#### MATERIAL:
******

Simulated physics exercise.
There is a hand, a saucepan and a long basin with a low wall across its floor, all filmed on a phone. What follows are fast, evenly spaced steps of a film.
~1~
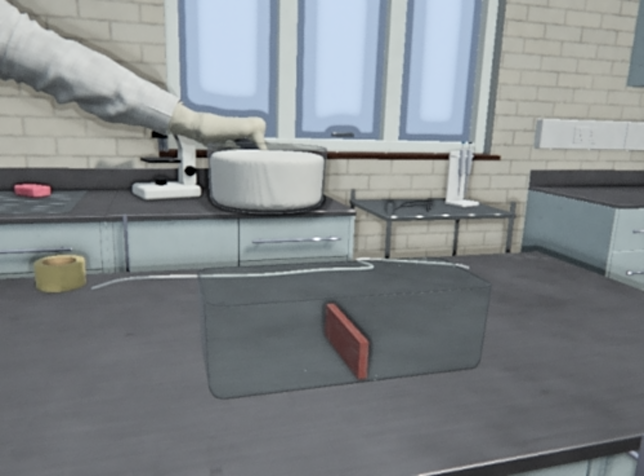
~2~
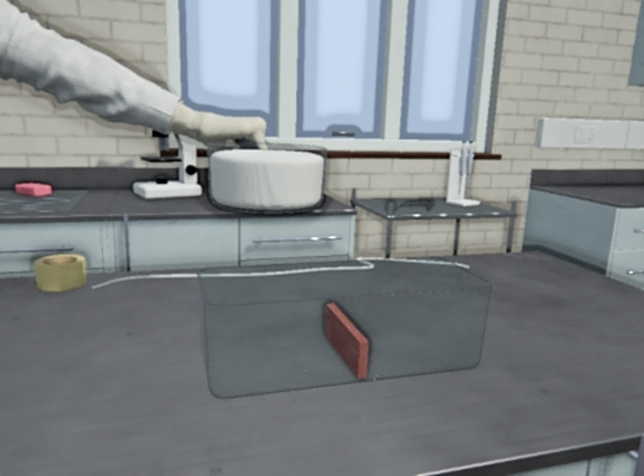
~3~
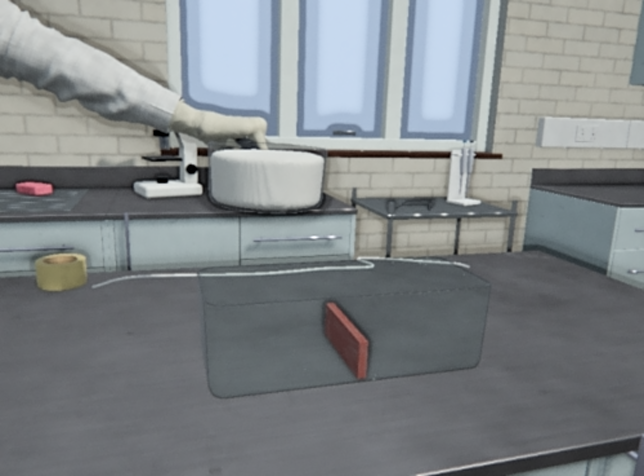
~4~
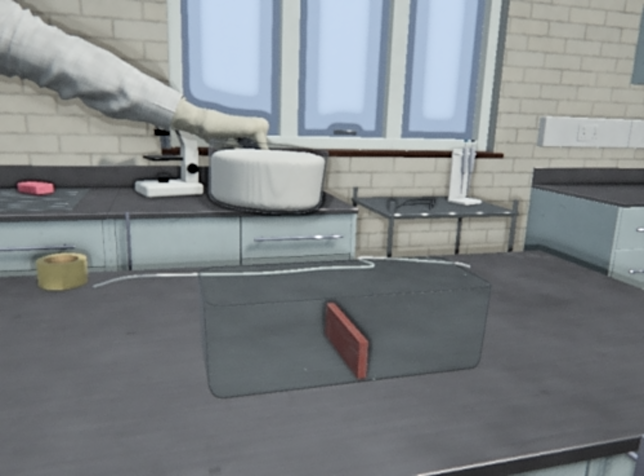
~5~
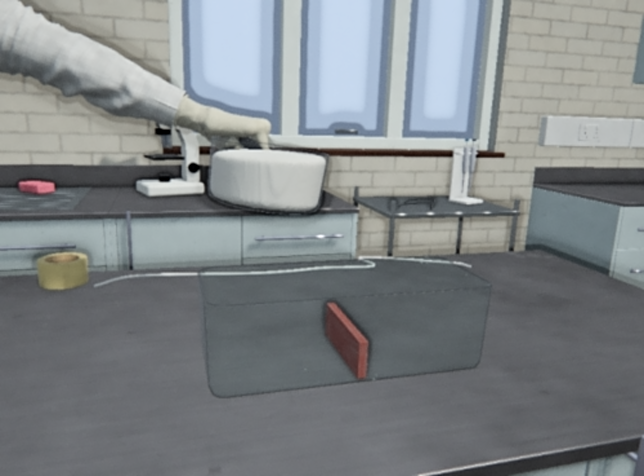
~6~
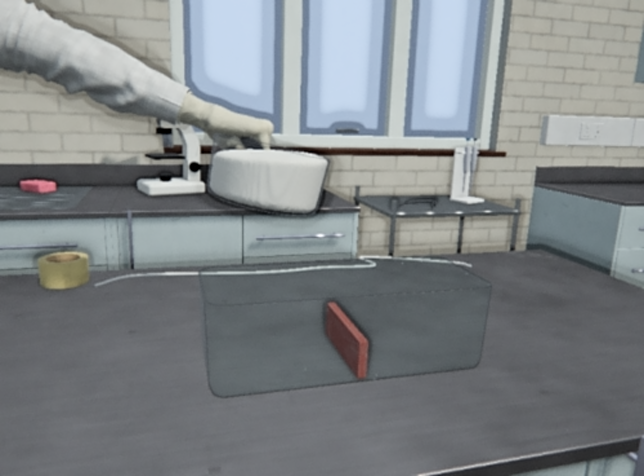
A gloved hand slowly tilts a white pot to the right behind a clear basin.
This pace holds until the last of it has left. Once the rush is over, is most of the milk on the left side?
No, it is the part on the right.
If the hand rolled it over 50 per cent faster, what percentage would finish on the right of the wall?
Roughly 70 in a hundred.
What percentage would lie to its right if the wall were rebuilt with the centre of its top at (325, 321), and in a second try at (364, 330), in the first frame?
95 per cent first, then 55 per cent.
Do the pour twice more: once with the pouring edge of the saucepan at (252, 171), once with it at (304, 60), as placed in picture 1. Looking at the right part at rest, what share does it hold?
First try 5 %, second try 70 %.
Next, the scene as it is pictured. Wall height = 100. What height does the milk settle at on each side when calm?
Roughly 20 percent left, 50 percent right.
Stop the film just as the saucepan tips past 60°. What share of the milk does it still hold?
55 per cent, roughly.
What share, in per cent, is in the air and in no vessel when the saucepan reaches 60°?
Around 30 %.
A moment on, the tilt is 60° and 55 per cent is still to pour, 1 is left of the wall and 15 right of it.
Next, the tilt is 92° and 11 per cent is still to pour, 8 is left of the wall and 72 right of it.
Then the tilt is 100° and 1 per cent is still to pour, 23 is left of the wall and 74 right of it.
Later the tilt is 100° and 0 per cent is still to pour, 25 is left of the wall and 75 right of it.
In the end 25 per cent lies left of the wall, 75 right of it and 1 outside.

******

#### TASK REQUIREMENTS:
Quote everything in the listing above exactly; pictures are the only thing to omit.

#### RESPONSE TO THIS TASK:
Simulated physics exercise.
There is a hand, a saucepan and a long basin with a low wall across its floor, all filmed on a phone. What follows are fast, evenly spaced steps of a film.
~1~
~2~
~3~
~4~
~5~
~6~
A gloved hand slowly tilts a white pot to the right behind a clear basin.
This pace holds until the last of it has left. Once the rush is over, is most of the milk on the left side?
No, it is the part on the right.
If the hand rolled it over 50 per cent faster, what percentage would finish on the right of the wall?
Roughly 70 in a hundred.
What percentage would lie to its right if the wall were rebuilt with the centre of its top at (325, 321), and in a second try at (364, 330), in the first frame?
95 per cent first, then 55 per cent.
Do the pour twice more: once with the pouring edge of the saucepan at (252, 171), once with it at (304, 60), as placed in picture 1. Looking at the right part at rest, what share does it hold?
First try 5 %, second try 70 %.
Next, the scene as it is pictured. Wall height = 100. What height does the milk settle at on each side when calm?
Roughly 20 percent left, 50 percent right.
Stop the film just as the saucepan tips past 60°. What share of the milk does it still hold?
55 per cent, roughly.
What share, in per cent, is in the air and in no vessel when the saucepan reaches 60°?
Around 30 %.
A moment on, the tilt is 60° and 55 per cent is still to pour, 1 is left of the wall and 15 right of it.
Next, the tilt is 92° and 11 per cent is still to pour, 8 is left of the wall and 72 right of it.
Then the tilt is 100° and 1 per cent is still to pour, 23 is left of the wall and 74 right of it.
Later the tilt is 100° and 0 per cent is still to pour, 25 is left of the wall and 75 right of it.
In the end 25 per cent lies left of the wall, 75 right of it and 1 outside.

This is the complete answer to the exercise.